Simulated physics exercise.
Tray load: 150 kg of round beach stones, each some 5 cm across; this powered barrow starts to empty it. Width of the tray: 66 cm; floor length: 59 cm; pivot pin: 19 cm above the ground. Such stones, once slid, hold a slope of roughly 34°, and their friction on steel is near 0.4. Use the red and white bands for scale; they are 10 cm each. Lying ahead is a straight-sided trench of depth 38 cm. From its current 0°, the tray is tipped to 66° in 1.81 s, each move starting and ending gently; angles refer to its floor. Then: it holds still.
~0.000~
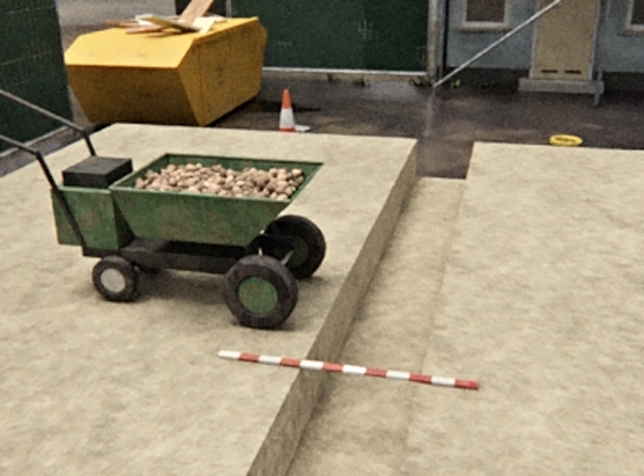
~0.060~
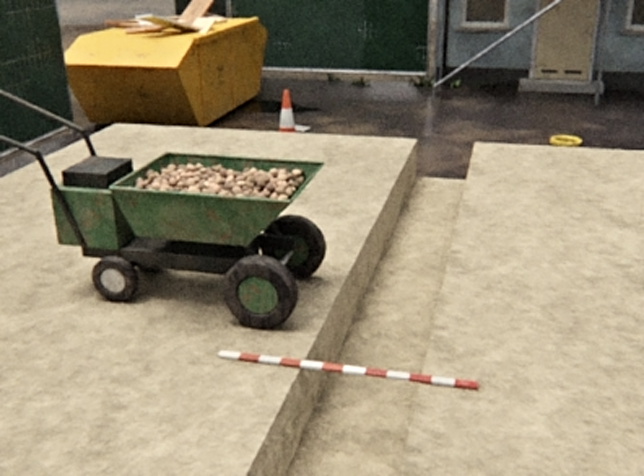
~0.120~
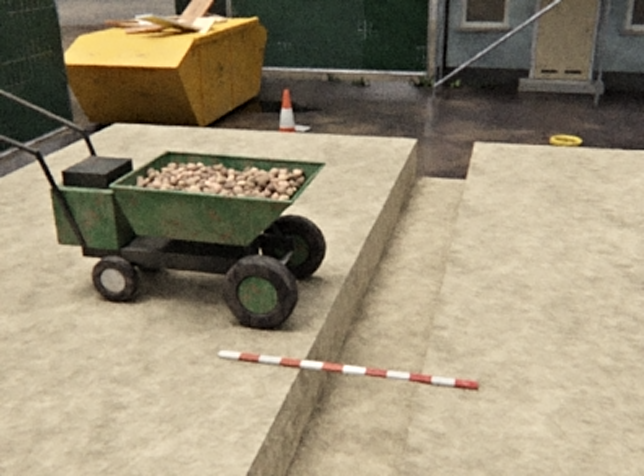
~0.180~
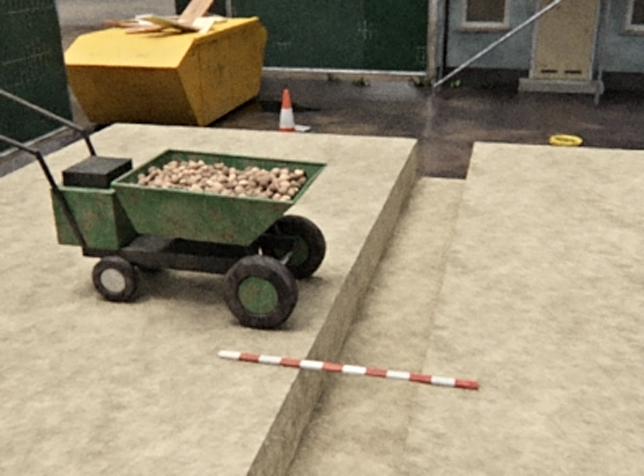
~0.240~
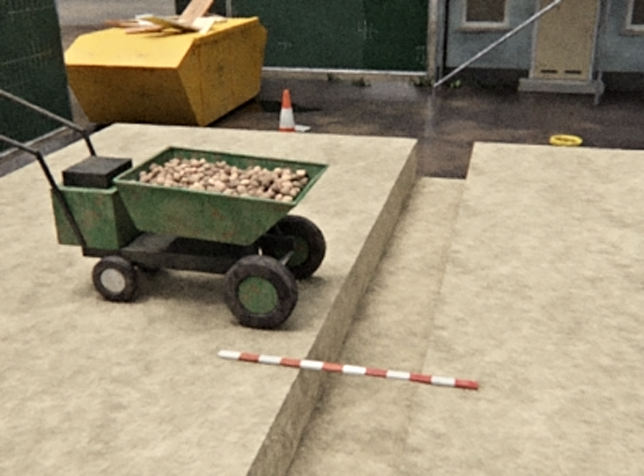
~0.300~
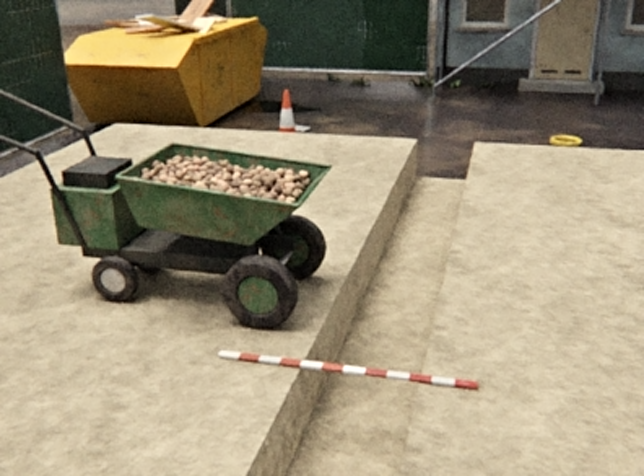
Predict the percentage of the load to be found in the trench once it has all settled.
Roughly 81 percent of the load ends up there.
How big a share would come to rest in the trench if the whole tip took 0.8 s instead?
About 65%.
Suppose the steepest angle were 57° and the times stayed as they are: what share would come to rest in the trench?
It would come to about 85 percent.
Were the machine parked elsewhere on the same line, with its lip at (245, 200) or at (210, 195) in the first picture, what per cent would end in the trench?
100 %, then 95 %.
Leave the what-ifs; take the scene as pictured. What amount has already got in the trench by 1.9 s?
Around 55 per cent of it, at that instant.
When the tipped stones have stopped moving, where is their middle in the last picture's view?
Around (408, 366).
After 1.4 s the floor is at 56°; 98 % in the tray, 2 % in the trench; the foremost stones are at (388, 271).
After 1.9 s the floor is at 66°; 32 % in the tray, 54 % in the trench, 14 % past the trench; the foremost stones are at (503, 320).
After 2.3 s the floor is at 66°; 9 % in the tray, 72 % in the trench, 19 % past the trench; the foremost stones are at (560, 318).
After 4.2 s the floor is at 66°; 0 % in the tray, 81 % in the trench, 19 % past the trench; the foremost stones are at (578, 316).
-*-
Set problem - Reproduce precisely the span of lines that begins at the line containing "Leave the what-ifs;" and ends with the last line of the listing.

Answer in full -
Leave the what-ifs; take the scene as pictured. What amount has already got in the trench by 1.9 s?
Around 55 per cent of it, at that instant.
When the tipped stones have stopped moving, where is their middle in the last picture's view?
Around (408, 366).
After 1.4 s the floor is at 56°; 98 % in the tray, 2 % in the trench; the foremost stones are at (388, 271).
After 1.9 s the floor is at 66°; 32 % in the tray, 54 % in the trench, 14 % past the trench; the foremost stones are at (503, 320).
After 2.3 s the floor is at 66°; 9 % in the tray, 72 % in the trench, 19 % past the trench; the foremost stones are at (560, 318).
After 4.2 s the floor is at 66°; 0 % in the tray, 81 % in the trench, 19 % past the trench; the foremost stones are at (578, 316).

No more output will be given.